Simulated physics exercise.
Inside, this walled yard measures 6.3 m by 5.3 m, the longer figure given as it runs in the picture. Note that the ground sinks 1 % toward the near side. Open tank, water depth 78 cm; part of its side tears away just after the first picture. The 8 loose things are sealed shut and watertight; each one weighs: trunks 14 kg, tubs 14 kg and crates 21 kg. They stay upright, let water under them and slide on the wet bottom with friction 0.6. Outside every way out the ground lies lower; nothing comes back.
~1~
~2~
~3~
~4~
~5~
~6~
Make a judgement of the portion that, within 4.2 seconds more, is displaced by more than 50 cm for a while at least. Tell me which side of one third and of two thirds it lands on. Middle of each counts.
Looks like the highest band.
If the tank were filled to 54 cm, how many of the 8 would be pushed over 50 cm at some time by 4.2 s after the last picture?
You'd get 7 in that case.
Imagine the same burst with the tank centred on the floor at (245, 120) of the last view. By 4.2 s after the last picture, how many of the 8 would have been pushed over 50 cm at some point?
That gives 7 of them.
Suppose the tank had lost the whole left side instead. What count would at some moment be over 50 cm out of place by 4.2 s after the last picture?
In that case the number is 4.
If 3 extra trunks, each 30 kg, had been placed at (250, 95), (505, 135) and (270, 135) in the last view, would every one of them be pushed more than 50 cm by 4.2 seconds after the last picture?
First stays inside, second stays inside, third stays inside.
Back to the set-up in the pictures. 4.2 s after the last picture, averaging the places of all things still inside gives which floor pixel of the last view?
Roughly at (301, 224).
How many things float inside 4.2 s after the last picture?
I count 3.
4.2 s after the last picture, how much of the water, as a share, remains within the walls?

▶ WHAT YOU NEED TO DO: Copy out every line of the data that includes the word "water".

▶ FULL RESPONSE:
Inside, this walled yard measures 6.3 m by 5.3 m, the longer figure given as it runs in the picture. Note that the ground sinks 1 % toward the near side. Open tank, water depth 78 cm; part of its side tears away just after the first picture. The 8 loose things are sealed shut and watertight; each one weighs: trunks 14 kg, tubs 14 kg and crates 21 kg. They stay upright, let water under them and slide on the wet bottom with friction 0.6. Outside every way out the ground lies lower; nothing comes back.
4.2 s after the last picture, how much of the water, as a share, remains within the walls?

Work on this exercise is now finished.